• **YOUR TASK**: Below are the entries; state how many of their lines contain the string "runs", and nothing more.

• **RECORDS SHOWN**:

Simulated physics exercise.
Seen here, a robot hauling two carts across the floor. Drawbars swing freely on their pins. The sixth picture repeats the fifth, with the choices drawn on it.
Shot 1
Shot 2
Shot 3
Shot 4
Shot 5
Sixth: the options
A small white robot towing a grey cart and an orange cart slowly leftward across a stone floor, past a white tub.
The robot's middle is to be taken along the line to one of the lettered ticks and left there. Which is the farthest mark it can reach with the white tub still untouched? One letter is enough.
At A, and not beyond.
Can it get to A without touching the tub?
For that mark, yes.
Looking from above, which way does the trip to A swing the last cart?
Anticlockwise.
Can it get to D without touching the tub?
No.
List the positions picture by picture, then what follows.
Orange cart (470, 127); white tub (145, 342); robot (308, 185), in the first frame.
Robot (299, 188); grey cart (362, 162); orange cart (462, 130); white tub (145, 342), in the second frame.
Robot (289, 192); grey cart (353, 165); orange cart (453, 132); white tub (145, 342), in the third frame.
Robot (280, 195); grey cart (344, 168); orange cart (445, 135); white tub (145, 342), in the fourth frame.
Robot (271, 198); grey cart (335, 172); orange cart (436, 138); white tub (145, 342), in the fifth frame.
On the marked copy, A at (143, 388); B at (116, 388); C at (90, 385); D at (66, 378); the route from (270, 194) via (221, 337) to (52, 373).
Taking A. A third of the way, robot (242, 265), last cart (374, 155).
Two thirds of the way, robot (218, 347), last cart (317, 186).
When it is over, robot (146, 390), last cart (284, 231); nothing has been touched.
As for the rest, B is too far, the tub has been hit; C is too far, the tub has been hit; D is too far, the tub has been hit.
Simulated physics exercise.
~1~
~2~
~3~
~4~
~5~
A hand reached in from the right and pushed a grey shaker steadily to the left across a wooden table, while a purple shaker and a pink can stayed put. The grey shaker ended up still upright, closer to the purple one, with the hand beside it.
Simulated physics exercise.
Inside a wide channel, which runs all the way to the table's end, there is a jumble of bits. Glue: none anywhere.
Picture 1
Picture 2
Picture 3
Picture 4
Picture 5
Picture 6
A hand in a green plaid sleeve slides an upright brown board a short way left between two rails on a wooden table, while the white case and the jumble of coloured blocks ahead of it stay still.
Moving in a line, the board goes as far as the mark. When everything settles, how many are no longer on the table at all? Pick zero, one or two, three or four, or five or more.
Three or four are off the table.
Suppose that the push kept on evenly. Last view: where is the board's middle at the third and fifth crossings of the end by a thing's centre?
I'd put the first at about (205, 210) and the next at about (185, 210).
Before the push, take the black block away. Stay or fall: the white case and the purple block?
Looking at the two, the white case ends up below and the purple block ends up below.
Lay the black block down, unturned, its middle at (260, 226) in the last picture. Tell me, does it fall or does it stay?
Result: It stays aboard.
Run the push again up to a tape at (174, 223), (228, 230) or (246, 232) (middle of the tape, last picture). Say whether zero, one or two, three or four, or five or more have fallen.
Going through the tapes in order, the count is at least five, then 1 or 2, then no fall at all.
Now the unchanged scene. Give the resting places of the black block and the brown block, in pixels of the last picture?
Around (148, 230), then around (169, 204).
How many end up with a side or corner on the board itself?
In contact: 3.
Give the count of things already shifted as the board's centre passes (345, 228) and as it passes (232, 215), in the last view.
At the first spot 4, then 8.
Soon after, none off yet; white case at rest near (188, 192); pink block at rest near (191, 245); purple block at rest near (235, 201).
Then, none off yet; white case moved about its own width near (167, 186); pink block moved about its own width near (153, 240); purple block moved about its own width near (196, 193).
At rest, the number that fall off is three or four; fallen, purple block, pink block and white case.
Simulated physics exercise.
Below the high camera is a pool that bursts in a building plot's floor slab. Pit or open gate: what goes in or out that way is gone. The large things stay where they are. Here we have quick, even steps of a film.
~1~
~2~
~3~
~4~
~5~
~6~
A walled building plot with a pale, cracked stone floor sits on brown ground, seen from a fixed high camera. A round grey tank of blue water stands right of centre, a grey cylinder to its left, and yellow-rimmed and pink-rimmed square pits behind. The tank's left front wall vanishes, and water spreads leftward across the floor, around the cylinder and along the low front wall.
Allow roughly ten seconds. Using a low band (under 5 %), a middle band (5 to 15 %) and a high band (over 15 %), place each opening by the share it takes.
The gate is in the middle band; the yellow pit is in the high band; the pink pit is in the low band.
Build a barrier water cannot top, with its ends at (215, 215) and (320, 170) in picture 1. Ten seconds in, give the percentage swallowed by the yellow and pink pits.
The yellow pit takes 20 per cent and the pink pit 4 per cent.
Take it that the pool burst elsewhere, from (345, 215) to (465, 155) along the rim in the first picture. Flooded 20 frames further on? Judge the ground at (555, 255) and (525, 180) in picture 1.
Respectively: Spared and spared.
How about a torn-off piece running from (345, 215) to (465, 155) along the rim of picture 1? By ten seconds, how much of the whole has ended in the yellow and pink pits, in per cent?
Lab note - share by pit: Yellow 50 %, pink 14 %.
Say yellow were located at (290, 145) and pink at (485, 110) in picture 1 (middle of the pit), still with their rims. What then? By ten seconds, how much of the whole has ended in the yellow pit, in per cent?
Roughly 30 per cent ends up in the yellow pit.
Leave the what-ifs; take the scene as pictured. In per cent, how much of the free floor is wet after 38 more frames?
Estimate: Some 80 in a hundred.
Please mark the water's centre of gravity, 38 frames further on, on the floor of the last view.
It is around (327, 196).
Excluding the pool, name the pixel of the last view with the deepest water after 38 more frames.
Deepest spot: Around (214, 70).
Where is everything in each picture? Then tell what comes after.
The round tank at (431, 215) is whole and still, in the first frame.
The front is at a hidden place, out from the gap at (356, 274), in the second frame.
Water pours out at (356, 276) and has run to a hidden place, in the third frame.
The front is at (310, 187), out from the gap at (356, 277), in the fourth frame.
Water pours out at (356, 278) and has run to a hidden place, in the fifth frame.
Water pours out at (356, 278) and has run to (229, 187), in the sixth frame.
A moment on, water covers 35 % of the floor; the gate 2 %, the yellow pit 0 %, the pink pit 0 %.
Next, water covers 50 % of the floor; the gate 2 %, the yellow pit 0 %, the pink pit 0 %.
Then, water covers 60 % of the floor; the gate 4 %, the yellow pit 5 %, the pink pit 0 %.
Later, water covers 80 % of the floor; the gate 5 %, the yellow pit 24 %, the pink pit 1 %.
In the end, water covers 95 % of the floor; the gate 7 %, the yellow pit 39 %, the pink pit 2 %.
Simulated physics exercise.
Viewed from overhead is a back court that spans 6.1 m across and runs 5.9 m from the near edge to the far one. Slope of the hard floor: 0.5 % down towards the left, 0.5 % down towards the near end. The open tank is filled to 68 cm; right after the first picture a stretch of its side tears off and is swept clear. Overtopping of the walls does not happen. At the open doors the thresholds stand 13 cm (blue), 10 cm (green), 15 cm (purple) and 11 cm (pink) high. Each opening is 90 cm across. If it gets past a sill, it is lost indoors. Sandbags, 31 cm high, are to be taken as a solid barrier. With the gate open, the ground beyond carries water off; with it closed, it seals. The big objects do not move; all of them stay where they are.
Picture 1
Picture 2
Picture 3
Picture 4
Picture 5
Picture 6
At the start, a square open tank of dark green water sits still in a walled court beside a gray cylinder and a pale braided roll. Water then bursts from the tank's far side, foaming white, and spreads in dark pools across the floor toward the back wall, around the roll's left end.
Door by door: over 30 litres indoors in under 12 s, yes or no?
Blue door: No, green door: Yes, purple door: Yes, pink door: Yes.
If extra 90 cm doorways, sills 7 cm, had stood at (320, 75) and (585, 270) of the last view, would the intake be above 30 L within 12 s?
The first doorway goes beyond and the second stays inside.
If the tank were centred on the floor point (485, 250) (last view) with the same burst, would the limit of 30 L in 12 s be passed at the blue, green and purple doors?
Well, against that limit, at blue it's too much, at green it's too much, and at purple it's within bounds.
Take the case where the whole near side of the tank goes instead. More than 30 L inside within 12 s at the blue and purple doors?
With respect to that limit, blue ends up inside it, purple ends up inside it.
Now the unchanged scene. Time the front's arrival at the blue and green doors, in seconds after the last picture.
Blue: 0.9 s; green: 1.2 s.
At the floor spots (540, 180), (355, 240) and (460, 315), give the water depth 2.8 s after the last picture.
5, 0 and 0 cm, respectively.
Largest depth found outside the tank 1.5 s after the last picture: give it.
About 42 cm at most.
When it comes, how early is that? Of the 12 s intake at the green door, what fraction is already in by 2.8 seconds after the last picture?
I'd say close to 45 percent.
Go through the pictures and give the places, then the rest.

• **RESPONSE**: 2